**Stated task:**
Give the data below again, word for word.

**Given material:**
==*==
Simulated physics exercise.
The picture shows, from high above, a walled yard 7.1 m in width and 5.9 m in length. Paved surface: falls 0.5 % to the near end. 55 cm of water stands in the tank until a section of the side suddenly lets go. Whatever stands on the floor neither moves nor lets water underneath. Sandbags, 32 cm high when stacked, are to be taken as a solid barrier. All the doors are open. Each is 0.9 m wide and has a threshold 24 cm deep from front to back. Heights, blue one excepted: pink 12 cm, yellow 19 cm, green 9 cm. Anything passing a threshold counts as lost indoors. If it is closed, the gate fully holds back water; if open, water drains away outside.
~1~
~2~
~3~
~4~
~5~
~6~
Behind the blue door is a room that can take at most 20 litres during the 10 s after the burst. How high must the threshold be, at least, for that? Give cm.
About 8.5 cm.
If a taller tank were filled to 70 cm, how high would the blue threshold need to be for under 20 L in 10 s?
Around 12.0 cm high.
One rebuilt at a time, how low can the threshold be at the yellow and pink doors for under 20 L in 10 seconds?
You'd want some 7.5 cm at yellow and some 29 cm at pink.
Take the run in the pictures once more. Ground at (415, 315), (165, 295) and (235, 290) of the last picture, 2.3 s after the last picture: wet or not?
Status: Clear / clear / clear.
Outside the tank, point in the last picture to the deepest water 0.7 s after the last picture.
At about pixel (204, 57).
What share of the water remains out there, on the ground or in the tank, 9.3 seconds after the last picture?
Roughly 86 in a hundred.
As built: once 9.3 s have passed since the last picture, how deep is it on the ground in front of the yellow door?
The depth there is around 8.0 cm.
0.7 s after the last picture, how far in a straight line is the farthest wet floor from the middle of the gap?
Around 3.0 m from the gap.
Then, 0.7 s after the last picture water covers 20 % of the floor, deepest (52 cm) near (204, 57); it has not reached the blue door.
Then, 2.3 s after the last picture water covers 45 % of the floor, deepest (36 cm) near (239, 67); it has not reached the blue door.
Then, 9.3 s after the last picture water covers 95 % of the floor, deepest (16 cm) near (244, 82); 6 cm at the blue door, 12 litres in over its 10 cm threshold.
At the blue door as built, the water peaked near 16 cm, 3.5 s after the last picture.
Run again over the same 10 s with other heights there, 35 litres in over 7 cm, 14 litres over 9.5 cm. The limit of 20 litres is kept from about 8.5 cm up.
==*==
**Task response:**
Simulated physics exercise.
The picture shows, from high above, a walled yard 7.1 m in width and 5.9 m in length. Paved surface: falls 0.5 % to the near end. 55 cm of water stands in the tank until a section of the side suddenly lets go. Whatever stands on the floor neither moves nor lets water underneath. Sandbags, 32 cm high when stacked, are to be taken as a solid barrier. All the doors are open. Each is 0.9 m wide and has a threshold 24 cm deep from front to back. Heights, blue one excepted: pink 12 cm, yellow 19 cm, green 9 cm. Anything passing a threshold counts as lost indoors. If it is closed, the gate fully holds back water; if open, water drains away outside.
~1~
~2~
~3~
~4~
~5~
~6~
Behind the blue door is a room that can take at most 20 litres during the 10 s after the burst. How high must the threshold be, at least, for that? Give cm.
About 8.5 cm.
If a taller tank were filled to 70 cm, how high would the blue threshold need to be for under 20 L in 10 s?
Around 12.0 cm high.
One rebuilt at a time, how low can the threshold be at the yellow and pink doors for under 20 L in 10 seconds?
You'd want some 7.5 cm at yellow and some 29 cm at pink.
Take the run in the pictures once more. Ground at (415, 315), (165, 295) and (235, 290) of the last picture, 2.3 s after the last picture: wet or not?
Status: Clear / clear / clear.
Outside the tank, point in the last picture to the deepest water 0.7 s after the last picture.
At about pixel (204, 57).
What share of the water remains out there, on the ground or in the tank, 9.3 seconds after the last picture?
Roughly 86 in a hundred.
As built: once 9.3 s have passed since the last picture, how deep is it on the ground in front of the yellow door?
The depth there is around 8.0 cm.
0.7 s after the last picture, how far in a straight line is the farthest wet floor from the middle of the gap?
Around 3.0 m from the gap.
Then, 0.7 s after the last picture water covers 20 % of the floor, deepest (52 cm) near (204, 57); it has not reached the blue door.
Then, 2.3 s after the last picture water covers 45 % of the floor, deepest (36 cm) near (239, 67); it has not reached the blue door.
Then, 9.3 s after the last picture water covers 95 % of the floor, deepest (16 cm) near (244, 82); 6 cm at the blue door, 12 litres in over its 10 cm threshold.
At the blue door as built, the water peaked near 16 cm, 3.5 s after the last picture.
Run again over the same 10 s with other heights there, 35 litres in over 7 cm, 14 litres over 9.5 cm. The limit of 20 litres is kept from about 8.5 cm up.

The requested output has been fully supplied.